### GOAL OF THE EXERCISE
Restate every entry word for word.

Stored data:
+ + + + +

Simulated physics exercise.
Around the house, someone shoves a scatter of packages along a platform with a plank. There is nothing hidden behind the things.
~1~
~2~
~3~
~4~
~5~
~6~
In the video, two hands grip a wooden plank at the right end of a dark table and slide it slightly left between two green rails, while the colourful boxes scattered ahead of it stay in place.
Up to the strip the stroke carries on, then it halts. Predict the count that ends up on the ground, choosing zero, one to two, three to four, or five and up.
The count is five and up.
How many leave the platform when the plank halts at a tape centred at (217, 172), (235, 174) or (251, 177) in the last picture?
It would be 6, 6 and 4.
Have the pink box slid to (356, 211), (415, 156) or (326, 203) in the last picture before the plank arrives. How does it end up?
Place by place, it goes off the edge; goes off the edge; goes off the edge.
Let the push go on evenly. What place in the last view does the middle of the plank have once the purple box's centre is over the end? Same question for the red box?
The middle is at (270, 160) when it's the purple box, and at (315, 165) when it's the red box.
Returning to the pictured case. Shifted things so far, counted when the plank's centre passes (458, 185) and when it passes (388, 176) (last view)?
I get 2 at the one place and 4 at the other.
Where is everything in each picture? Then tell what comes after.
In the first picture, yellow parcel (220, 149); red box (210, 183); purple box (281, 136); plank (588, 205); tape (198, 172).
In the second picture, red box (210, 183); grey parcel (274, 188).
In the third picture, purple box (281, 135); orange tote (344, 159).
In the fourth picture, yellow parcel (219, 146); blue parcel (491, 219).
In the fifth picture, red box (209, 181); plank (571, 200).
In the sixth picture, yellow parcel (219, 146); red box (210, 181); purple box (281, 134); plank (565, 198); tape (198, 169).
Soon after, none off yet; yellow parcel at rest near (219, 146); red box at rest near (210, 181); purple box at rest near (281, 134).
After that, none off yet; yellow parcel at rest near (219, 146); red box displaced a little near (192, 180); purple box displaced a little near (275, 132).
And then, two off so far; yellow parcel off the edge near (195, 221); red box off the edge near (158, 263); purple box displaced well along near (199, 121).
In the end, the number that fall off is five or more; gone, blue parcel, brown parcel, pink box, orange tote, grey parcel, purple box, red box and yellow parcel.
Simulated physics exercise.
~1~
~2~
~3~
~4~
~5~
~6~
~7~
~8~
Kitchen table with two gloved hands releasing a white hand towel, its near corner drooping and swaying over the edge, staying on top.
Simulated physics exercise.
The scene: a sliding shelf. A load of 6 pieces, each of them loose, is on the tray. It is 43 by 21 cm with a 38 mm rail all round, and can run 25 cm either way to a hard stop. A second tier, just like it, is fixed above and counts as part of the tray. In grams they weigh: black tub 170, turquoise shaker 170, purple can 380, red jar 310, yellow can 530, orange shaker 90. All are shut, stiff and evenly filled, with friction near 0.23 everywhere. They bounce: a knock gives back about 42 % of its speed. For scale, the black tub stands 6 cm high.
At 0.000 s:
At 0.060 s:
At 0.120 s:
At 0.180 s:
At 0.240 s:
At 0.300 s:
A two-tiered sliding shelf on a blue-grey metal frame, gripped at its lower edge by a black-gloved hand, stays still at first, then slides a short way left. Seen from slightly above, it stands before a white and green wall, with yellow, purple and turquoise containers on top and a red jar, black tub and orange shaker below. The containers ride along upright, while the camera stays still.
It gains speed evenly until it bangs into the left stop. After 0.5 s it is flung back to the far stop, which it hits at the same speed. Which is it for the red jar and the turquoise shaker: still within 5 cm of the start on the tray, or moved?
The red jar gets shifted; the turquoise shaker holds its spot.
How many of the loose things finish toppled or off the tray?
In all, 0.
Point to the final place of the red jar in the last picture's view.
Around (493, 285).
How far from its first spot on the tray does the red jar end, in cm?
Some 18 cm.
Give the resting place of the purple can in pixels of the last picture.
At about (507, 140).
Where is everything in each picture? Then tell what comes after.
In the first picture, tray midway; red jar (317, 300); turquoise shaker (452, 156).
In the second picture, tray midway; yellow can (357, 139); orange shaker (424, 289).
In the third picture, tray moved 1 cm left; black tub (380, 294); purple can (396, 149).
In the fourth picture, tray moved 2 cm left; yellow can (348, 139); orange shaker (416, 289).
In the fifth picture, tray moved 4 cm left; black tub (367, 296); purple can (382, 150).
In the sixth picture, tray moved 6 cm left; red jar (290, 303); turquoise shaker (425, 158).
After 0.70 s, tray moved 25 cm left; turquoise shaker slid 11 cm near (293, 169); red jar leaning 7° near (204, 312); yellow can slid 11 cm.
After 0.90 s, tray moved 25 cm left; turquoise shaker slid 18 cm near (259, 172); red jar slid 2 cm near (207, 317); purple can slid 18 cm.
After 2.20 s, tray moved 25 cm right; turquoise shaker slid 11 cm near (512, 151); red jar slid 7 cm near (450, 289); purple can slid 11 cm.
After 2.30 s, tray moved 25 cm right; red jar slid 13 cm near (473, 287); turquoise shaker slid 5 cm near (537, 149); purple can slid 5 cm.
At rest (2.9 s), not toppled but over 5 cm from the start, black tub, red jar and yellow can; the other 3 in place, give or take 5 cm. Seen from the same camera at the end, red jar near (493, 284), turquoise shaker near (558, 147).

+ + + + +

### RESPONSE FOR THIS EXERCISE
Simulated physics exercise.
Around the house, someone shoves a scatter of packages along a platform with a plank. There is nothing hidden behind the things.
~1~
~2~
~3~
~4~
~5~
~6~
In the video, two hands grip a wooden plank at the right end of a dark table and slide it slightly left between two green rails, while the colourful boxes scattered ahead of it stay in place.
Up to the strip the stroke carries on, then it halts. Predict the count that ends up on the ground, choosing zero, one to two, three to four, or five and up.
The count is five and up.
How many leave the platform when the plank halts at a tape centred at (217, 172), (235, 174) or (251, 177) in the last picture?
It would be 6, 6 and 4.
Have the pink box slid to (356, 211), (415, 156) or (326, 203) in the last picture before the plank arrives. How does it end up?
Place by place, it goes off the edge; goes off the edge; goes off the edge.
Let the push go on evenly. What place in the last view does the middle of the plank have once the purple box's centre is over the end? Same question for the red box?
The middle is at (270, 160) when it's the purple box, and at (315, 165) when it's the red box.
Returning to the pictured case. Shifted things so far, counted when the plank's centre passes (458, 185) and when it passes (388, 176) (last view)?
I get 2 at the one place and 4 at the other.
Where is everything in each picture? Then tell what comes after.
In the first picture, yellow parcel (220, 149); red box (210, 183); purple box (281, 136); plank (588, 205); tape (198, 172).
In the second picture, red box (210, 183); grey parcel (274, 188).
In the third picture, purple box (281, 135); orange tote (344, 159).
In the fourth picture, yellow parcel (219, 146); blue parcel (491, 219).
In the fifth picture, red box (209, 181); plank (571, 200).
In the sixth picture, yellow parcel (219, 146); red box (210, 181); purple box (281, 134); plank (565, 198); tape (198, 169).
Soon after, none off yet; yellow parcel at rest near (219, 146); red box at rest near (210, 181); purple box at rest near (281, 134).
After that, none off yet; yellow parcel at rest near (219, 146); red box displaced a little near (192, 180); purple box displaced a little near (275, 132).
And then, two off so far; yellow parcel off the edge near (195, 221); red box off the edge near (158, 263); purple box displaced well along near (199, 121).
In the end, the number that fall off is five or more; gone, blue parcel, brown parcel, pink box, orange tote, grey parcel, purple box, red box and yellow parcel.
Simulated physics exercise.
~1~
~2~
~3~
~4~
~5~
~6~
~7~
~8~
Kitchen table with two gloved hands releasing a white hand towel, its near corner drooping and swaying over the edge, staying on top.
Simulated physics exercise.
The scene: a sliding shelf. A load of 6 pieces, each of them loose, is on the tray. It is 43 by 21 cm with a 38 mm rail all round, and can run 25 cm either way to a hard stop. A second tier, just like it, is fixed above and counts as part of the tray. In grams they weigh: black tub 170, turquoise shaker 170, purple can 380, red jar 310, yellow can 530, orange shaker 90. All are shut, stiff and evenly filled, with friction near 0.23 everywhere. They bounce: a knock gives back about 42 % of its speed. For scale, the black tub stands 6 cm high.
At 0.000 s:
At 0.060 s:
At 0.120 s:
At 0.180 s:
At 0.240 s:
At 0.300 s:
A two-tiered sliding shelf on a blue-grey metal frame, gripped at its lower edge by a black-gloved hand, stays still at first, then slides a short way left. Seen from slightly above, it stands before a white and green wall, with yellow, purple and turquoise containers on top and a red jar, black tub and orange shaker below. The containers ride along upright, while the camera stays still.
It gains speed evenly until it bangs into the left stop. After 0.5 s it is flung back to the far stop, which it hits at the same speed. Which is it for the red jar and the turquoise shaker: still within 5 cm of the start on the tray, or moved?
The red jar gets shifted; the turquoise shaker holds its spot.
How many of the loose things finish toppled or off the tray?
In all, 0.
Point to the final place of the red jar in the last picture's view.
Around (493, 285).
How far from its first spot on the tray does the red jar end, in cm?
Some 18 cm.
Give the resting place of the purple can in pixels of the last picture.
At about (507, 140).
Where is everything in each picture? Then tell what comes after.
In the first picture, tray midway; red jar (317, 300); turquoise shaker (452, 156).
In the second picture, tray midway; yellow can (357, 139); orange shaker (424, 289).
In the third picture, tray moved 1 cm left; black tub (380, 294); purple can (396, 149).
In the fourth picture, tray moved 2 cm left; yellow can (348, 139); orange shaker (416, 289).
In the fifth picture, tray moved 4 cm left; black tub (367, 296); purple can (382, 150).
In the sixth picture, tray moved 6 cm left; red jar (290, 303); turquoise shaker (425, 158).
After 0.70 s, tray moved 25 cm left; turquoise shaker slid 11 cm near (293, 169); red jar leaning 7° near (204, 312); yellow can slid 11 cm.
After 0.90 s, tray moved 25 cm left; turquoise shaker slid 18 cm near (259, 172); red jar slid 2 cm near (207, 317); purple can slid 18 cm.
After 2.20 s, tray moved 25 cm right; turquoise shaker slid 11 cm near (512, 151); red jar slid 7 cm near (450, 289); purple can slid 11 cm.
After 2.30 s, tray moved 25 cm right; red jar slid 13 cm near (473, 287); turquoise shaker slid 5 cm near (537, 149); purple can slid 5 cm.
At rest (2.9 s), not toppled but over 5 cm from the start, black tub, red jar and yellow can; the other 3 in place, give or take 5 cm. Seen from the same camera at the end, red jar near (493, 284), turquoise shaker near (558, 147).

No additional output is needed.